■ Dataset records:

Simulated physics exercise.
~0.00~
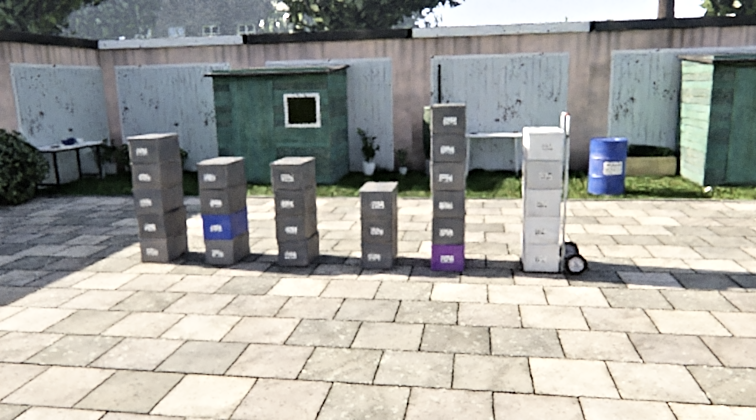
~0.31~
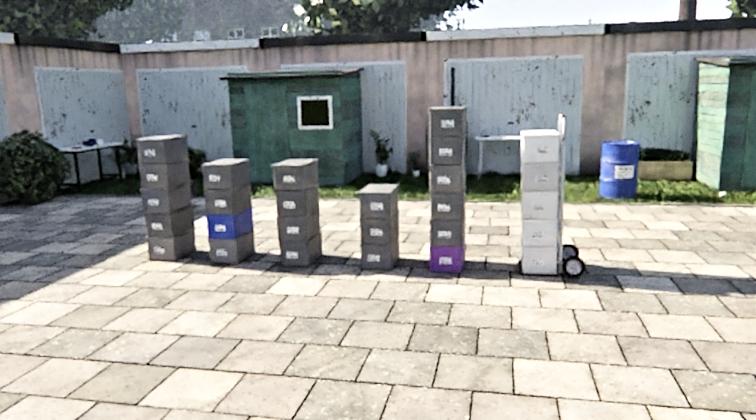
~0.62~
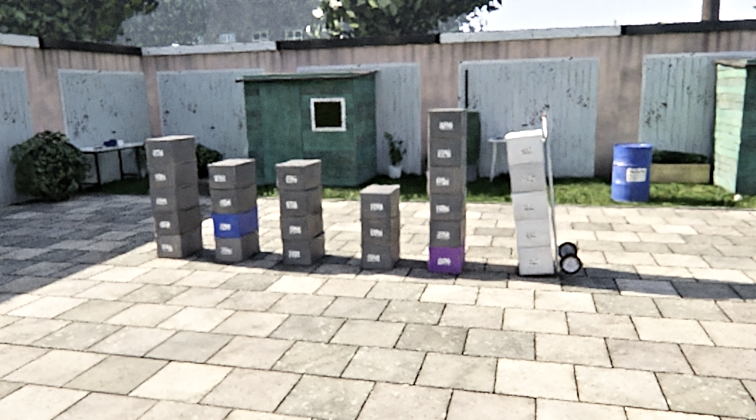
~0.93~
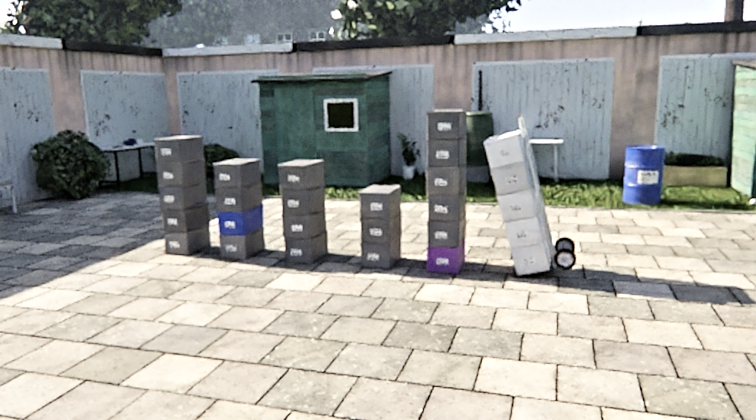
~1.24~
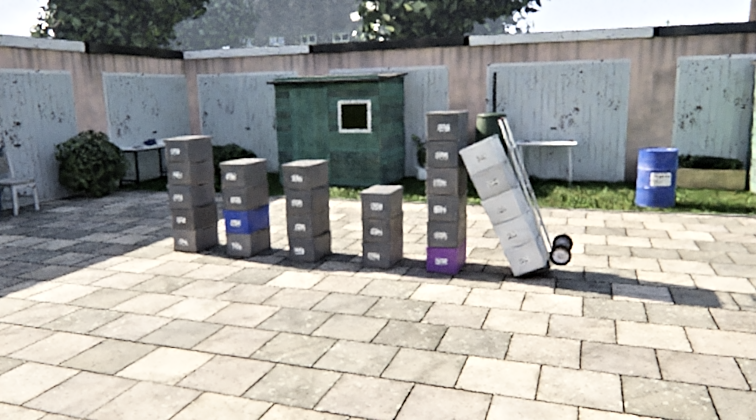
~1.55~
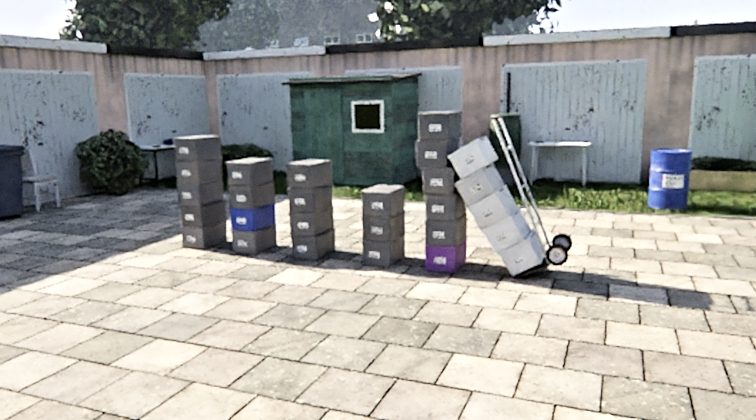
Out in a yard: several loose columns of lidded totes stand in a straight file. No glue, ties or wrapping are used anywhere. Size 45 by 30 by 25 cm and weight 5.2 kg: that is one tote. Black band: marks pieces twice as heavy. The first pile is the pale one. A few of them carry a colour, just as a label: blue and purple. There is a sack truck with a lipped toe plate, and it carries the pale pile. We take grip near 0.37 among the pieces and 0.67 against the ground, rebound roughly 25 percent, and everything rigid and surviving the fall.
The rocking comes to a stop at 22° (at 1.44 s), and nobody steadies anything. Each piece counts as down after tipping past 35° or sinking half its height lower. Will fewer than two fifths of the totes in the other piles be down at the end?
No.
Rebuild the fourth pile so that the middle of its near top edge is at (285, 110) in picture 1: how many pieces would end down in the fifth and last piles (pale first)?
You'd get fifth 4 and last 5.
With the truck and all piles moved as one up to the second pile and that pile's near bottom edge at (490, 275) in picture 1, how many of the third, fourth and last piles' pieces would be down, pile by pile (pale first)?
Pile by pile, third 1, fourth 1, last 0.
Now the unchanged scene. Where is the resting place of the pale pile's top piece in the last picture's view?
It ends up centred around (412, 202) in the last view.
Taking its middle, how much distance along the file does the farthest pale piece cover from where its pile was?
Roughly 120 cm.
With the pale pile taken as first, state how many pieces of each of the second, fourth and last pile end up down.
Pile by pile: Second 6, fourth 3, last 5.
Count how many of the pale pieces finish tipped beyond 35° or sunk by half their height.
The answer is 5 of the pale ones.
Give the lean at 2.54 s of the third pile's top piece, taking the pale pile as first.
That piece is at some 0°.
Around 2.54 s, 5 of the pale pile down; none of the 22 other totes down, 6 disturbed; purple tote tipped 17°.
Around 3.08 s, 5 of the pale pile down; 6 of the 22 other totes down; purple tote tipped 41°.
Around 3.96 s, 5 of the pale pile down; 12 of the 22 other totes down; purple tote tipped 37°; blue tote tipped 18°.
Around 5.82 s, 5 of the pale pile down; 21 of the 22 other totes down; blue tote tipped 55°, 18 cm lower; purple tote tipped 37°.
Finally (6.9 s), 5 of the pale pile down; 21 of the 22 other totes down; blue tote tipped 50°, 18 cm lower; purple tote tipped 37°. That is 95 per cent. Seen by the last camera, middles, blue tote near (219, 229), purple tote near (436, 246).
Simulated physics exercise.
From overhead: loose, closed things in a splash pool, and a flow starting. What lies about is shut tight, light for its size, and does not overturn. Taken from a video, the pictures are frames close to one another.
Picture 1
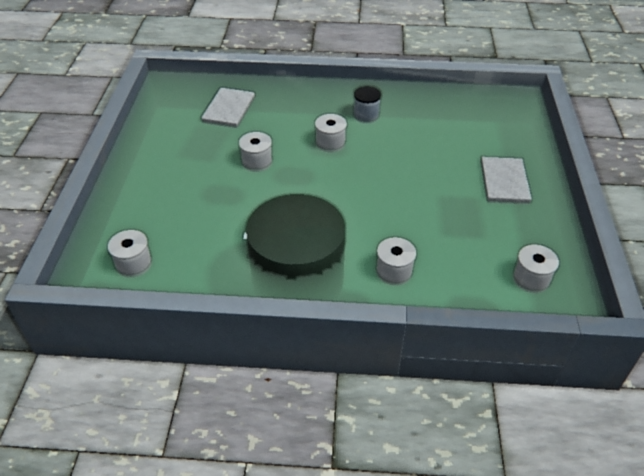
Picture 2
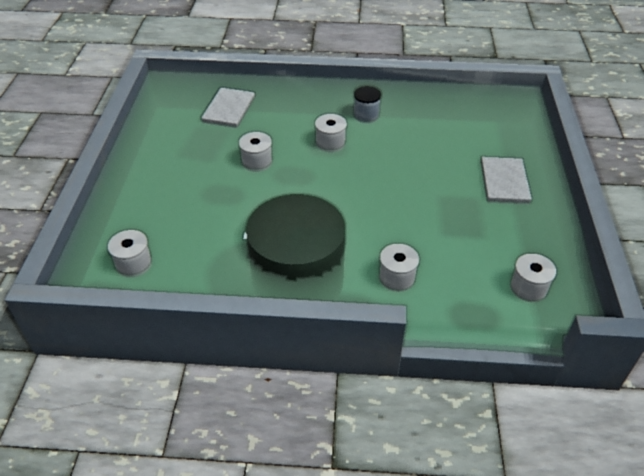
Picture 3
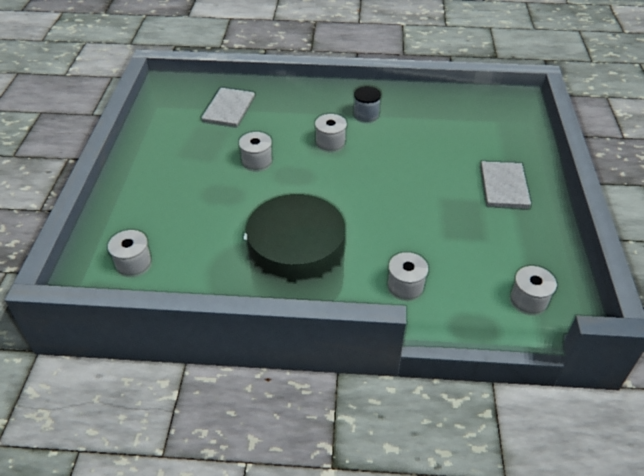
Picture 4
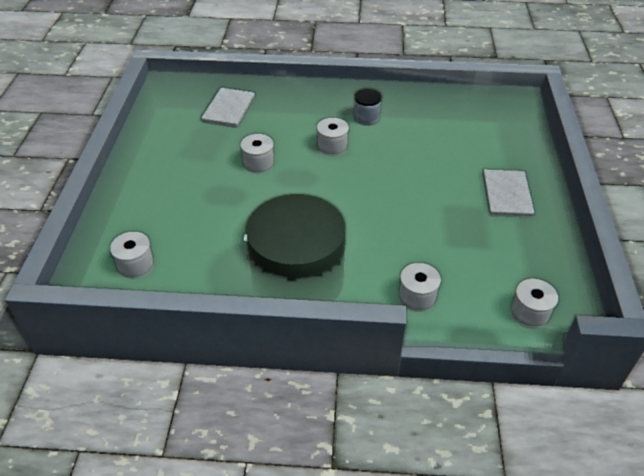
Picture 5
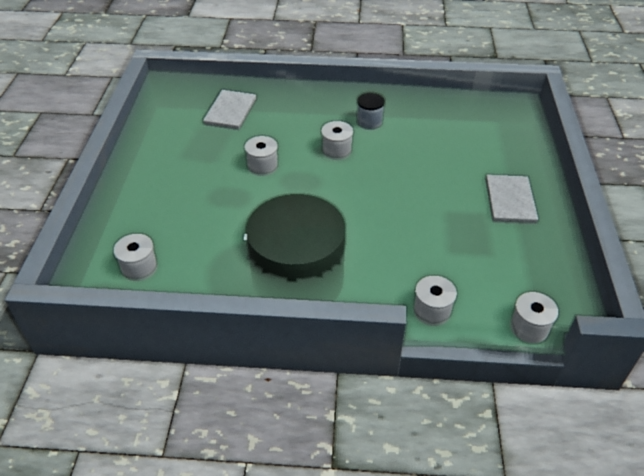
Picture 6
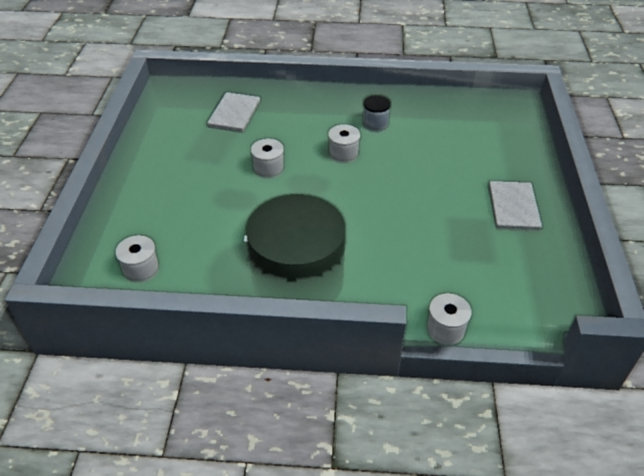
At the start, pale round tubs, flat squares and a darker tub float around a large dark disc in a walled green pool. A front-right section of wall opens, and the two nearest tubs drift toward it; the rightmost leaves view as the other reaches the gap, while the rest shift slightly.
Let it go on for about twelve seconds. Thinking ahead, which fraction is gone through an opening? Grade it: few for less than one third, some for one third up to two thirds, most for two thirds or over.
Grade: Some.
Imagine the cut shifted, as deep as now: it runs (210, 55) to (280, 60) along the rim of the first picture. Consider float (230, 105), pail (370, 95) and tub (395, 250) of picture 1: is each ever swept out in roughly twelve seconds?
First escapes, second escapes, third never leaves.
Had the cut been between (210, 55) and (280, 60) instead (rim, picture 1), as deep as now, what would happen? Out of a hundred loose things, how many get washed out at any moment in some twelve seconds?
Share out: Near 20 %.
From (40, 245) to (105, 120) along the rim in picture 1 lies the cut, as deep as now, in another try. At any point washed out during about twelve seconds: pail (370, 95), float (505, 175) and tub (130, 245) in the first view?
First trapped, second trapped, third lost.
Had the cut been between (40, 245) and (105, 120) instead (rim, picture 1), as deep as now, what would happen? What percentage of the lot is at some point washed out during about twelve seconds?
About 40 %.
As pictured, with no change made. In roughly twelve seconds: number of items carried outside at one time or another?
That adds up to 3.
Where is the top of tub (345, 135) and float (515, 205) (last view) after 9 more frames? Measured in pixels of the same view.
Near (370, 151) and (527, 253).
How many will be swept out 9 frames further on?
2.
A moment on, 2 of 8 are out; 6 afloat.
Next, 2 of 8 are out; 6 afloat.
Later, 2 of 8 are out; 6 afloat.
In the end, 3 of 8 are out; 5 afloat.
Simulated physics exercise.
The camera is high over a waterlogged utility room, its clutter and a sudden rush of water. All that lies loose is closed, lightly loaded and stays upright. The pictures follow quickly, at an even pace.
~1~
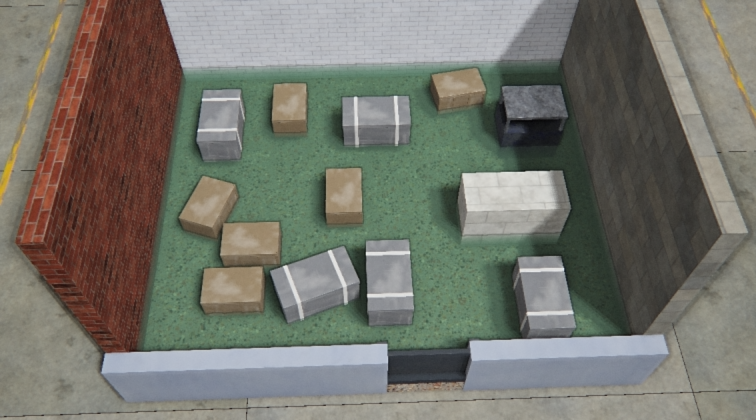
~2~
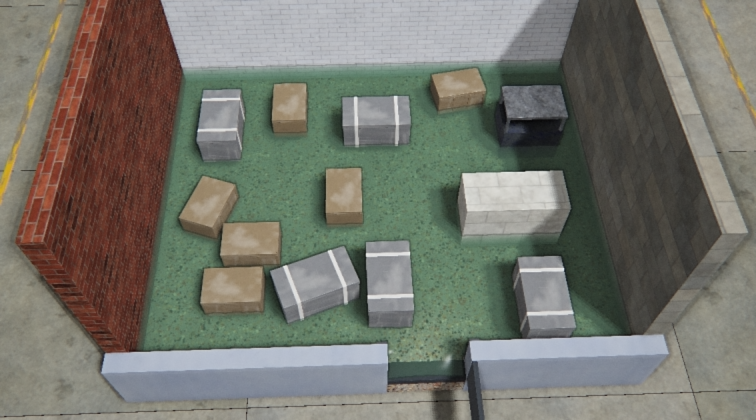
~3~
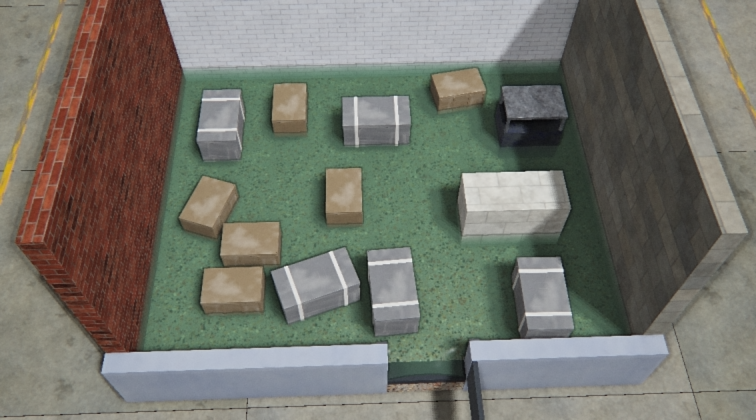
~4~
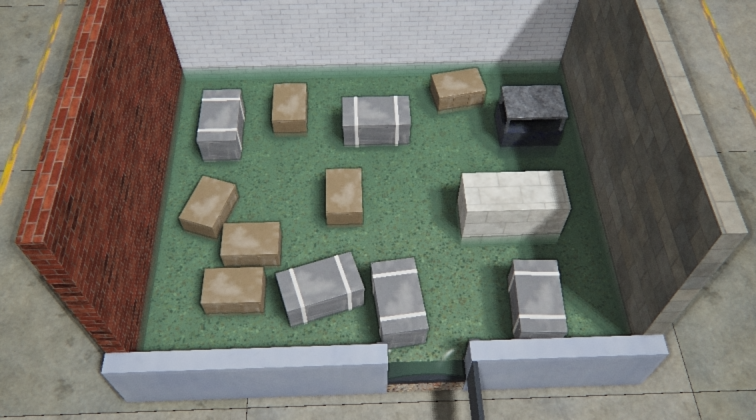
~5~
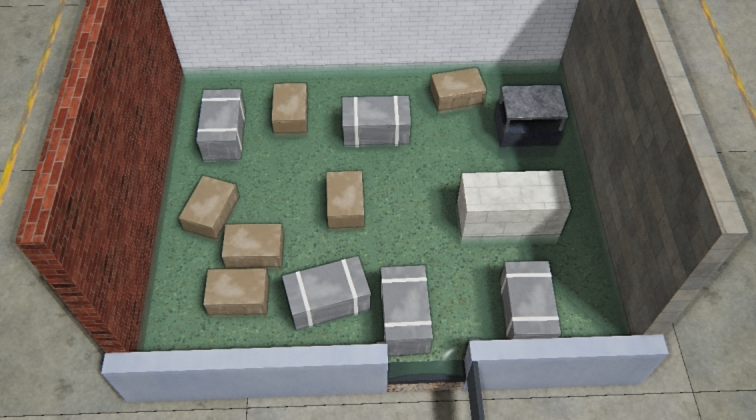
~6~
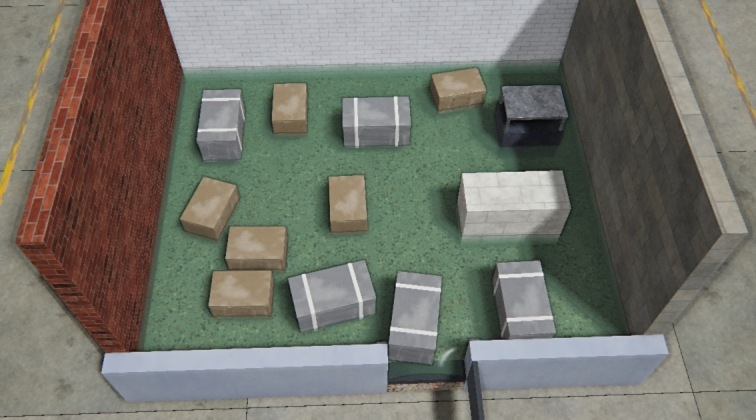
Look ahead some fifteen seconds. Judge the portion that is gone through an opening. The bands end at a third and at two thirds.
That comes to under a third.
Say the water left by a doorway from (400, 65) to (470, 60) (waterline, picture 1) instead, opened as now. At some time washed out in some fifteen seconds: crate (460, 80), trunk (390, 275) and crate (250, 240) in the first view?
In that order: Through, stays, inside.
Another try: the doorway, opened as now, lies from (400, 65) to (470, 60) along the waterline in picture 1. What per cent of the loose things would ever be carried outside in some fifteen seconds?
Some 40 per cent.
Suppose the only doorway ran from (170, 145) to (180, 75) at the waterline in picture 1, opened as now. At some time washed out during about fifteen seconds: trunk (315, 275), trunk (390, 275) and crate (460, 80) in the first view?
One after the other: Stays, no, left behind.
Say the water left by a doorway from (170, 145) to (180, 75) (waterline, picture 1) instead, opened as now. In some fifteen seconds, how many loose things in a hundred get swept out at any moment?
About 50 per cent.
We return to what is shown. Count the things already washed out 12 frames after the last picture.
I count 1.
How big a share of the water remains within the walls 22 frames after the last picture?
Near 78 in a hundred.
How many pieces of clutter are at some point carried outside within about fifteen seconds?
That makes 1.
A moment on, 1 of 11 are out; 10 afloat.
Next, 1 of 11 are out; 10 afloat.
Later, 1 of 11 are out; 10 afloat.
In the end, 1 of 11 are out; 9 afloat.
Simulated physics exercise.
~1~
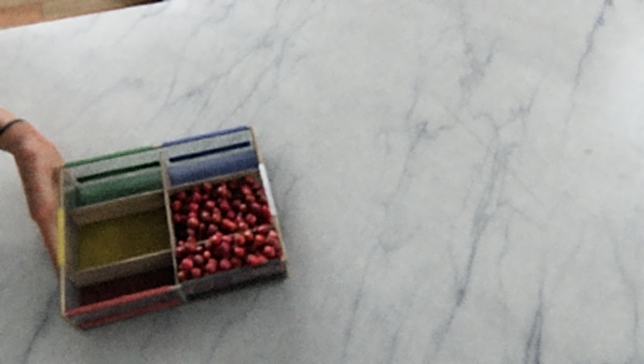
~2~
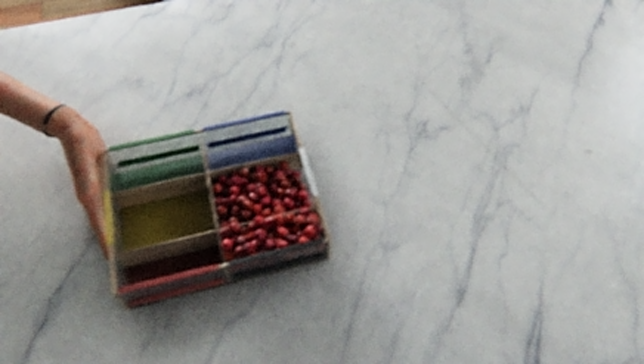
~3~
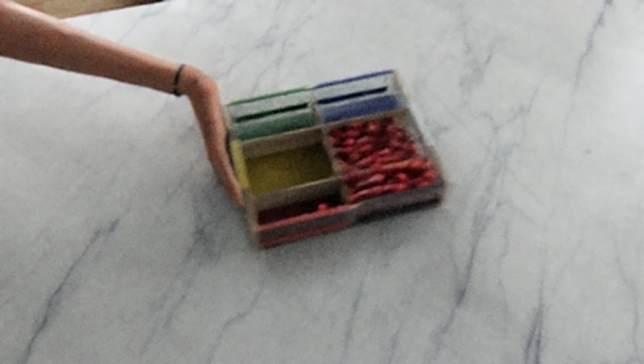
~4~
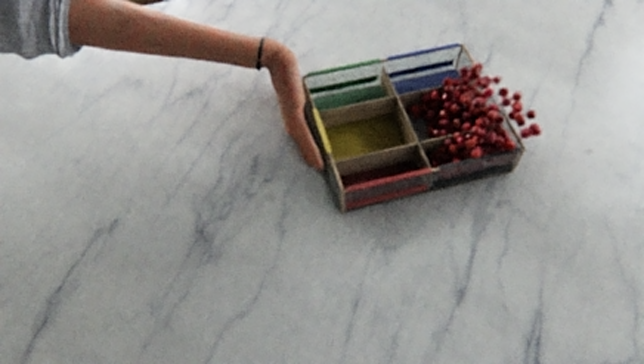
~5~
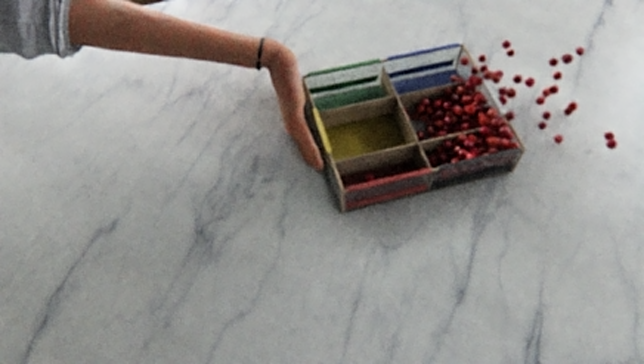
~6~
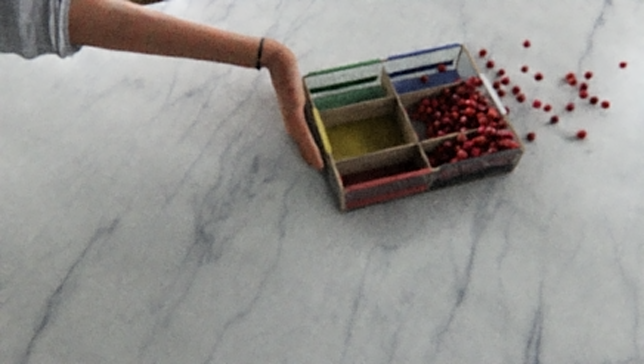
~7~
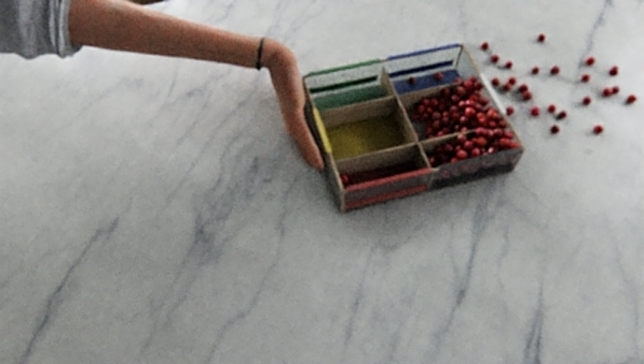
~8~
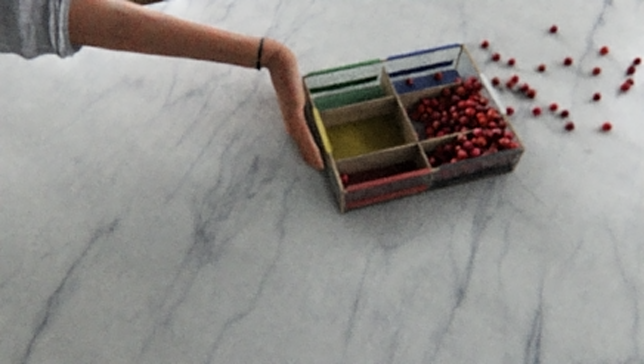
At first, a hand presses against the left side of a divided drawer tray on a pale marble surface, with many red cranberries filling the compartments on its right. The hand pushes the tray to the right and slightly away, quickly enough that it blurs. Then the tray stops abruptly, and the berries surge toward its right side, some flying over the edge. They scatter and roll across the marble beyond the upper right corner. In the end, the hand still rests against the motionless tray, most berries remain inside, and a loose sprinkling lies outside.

■ EXERCISE PROMPT:
Your task is to gather every line with the word "pictures" and copy it.

■ WRITTEN ANSWER:
From overhead: loose, closed things in a splash pool, and a flow starting. What lies about is shut tight, light for its size, and does not overturn. Taken from a video, the pictures are frames close to one another.
The camera is high over a waterlogged utility room, its clutter and a sudden rush of water. All that lies loose is closed, lightly loaded and stays upright. The pictures follow quickly, at an even pace.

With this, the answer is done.